Short problem –
Gather all lines in the entries that include the word "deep".

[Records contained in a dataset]
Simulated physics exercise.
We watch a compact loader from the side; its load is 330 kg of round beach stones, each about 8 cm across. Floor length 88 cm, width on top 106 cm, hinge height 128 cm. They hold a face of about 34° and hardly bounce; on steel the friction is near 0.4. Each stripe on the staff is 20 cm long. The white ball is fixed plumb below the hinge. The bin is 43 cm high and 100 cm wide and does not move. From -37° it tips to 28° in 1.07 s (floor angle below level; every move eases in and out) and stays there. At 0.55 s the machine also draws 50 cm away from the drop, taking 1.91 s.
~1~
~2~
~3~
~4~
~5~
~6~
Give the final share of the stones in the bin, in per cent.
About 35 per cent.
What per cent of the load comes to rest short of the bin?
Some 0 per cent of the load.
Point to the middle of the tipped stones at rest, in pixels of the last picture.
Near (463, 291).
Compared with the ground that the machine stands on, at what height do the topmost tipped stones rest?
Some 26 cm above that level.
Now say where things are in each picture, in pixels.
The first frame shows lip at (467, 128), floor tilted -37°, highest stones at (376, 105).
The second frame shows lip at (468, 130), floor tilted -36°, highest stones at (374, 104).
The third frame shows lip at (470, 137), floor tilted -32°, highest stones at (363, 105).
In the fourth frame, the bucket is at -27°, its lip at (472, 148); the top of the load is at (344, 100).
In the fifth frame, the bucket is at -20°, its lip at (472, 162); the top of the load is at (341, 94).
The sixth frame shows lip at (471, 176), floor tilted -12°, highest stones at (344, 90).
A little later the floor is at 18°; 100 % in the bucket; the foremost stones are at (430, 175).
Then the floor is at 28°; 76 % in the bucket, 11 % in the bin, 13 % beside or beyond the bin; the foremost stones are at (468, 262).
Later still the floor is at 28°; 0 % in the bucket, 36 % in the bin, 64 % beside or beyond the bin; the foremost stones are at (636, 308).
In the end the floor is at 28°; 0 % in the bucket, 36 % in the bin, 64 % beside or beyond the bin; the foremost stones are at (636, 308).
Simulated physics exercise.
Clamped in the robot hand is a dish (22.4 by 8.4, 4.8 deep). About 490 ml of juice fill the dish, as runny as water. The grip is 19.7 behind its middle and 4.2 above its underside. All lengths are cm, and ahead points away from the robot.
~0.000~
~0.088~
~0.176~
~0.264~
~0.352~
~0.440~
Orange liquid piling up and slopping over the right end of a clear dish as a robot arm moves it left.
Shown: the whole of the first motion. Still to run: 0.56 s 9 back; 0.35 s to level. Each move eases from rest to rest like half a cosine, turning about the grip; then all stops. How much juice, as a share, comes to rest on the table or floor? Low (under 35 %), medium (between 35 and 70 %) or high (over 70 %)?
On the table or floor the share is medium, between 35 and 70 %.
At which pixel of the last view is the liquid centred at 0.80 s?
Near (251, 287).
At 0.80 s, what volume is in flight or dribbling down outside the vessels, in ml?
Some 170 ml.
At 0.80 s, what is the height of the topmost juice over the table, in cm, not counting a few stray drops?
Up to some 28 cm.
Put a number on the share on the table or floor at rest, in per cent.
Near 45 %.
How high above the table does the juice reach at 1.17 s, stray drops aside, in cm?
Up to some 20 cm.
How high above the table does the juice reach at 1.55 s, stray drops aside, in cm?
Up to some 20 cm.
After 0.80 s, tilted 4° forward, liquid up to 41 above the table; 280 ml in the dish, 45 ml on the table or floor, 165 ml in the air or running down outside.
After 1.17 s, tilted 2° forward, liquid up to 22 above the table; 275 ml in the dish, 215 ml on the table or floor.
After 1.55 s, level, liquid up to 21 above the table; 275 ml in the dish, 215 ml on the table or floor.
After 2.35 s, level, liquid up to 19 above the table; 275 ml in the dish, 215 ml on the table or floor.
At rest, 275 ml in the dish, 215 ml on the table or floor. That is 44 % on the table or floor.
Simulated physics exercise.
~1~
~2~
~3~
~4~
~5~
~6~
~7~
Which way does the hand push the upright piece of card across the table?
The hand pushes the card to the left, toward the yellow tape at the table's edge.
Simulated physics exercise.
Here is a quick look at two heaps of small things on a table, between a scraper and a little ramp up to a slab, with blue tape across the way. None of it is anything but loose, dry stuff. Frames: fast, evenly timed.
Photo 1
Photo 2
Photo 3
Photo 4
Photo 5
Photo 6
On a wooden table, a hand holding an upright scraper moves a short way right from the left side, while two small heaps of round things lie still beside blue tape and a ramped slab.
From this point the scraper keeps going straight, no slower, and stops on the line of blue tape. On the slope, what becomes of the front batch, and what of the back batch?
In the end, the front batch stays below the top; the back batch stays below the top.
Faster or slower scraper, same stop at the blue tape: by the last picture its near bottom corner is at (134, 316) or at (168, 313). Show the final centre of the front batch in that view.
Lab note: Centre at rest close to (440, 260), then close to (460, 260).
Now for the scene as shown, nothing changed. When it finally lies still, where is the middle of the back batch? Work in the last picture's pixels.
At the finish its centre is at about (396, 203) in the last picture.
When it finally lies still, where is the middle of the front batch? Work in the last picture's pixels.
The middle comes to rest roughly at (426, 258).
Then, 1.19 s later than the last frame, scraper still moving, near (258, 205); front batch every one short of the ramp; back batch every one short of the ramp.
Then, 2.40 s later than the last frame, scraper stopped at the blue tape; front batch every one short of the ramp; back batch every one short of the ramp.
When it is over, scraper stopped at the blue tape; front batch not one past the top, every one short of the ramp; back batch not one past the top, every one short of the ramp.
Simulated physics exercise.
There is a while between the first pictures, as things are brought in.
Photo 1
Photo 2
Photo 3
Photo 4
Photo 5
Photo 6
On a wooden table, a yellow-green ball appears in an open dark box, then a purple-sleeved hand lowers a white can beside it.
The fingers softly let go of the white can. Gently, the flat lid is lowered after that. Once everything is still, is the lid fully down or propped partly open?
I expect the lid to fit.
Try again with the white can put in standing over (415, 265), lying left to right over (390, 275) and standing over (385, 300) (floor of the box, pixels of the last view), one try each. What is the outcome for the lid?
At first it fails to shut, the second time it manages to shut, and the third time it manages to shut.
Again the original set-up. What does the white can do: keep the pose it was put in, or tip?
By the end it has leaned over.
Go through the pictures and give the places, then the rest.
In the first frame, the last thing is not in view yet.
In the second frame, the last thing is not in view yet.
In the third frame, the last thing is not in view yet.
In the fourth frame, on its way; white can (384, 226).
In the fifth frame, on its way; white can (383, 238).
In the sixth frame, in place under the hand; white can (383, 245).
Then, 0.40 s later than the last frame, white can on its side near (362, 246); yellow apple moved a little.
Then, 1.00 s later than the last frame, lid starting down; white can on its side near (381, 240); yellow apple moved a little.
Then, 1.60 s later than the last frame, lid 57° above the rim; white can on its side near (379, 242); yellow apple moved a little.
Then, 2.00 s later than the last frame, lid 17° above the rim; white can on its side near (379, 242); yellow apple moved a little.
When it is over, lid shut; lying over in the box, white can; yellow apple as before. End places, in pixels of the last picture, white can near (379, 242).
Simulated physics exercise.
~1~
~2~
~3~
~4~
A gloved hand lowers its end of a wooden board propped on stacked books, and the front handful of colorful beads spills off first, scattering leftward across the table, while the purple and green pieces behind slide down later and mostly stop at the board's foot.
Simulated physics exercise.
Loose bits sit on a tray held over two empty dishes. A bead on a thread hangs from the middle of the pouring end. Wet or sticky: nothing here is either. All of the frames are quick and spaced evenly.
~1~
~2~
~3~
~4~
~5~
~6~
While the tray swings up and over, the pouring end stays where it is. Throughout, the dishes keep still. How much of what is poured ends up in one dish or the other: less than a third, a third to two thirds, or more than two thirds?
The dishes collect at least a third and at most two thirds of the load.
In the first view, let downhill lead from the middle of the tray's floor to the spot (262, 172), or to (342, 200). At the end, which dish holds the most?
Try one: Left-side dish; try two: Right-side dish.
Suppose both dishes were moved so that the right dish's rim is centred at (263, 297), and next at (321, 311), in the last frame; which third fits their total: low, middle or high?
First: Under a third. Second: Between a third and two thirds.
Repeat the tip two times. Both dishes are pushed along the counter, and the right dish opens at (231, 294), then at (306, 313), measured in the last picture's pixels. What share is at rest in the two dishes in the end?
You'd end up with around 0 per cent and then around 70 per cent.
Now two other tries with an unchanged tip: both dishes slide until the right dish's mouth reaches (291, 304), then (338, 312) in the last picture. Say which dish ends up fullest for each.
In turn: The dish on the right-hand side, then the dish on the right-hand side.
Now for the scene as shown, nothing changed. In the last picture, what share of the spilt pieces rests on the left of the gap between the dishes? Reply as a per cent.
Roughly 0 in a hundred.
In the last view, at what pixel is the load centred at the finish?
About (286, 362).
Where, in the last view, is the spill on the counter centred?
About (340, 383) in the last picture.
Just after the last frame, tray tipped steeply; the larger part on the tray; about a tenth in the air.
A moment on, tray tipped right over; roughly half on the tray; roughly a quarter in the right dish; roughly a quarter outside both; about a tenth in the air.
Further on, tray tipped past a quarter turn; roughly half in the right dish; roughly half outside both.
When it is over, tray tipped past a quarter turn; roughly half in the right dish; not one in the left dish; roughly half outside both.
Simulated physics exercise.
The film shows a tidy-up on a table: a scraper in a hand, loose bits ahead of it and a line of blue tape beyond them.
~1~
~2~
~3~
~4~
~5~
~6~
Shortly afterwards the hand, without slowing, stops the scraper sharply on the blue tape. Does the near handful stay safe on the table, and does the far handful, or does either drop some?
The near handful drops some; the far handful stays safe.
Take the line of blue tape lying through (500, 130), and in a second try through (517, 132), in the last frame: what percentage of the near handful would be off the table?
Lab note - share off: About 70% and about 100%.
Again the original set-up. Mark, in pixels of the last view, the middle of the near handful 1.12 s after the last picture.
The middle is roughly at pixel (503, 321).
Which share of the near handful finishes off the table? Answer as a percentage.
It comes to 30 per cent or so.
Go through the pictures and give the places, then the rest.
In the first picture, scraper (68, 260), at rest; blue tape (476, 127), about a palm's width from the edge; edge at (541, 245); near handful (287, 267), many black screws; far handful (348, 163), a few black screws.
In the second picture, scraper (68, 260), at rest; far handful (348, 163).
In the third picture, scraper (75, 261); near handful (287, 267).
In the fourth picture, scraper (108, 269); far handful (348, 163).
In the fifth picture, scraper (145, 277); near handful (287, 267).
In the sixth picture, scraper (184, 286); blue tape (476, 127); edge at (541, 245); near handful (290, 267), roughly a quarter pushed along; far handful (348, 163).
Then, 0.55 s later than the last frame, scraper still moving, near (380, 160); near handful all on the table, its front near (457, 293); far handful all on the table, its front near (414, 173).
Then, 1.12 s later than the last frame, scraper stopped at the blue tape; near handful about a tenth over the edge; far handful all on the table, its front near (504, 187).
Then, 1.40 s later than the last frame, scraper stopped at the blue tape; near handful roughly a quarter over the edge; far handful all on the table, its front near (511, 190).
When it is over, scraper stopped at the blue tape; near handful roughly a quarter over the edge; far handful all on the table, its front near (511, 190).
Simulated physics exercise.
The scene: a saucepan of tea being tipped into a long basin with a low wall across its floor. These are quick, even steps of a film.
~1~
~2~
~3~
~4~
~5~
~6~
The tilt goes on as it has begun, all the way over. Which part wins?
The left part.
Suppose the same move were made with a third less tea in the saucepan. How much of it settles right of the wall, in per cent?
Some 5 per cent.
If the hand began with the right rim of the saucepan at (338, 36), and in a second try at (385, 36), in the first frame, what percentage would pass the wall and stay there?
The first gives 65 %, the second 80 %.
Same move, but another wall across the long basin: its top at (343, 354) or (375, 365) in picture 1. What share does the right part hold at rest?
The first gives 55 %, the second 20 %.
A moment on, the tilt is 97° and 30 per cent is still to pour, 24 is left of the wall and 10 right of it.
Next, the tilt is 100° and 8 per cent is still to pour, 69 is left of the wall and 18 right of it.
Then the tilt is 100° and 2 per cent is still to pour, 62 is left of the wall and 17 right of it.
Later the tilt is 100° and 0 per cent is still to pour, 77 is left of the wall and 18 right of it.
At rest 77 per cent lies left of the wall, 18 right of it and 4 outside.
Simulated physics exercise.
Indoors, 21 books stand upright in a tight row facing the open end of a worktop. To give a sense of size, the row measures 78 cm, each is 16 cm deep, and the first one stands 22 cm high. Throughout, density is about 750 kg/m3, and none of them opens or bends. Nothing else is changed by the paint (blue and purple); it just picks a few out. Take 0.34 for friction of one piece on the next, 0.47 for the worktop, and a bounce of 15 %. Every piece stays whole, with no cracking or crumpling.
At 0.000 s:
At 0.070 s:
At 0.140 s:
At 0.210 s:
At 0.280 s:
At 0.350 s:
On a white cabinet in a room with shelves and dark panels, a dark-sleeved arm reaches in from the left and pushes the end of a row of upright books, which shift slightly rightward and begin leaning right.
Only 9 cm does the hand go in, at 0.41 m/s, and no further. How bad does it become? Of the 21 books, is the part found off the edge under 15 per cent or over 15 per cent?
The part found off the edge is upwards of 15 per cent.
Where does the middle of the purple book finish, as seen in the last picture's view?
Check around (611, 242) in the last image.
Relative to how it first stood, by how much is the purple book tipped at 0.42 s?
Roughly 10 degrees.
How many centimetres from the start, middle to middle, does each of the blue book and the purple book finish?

Full solution –
Clamped in the robot hand is a dish (22.4 by 8.4, 4.8 deep). About 490 ml of juice fill the dish, as runny as water. The grip is 19.7 behind its middle and 4.2 above its underside. All lengths are cm, and ahead points away from the robot.
Indoors, 21 books stand upright in a tight row facing the open end of a worktop. To give a sense of size, the row measures 78 cm, each is 16 cm deep, and the first one stands 22 cm high. Throughout, density is about 750 kg/m3, and none of them opens or bends. Nothing else is changed by the paint (blue and purple); it just picks a few out. Take 0.34 for friction of one piece on the next, 0.47 for the worktop, and a bounce of 15 %. Every piece stays whole, with no cracking or crumpling.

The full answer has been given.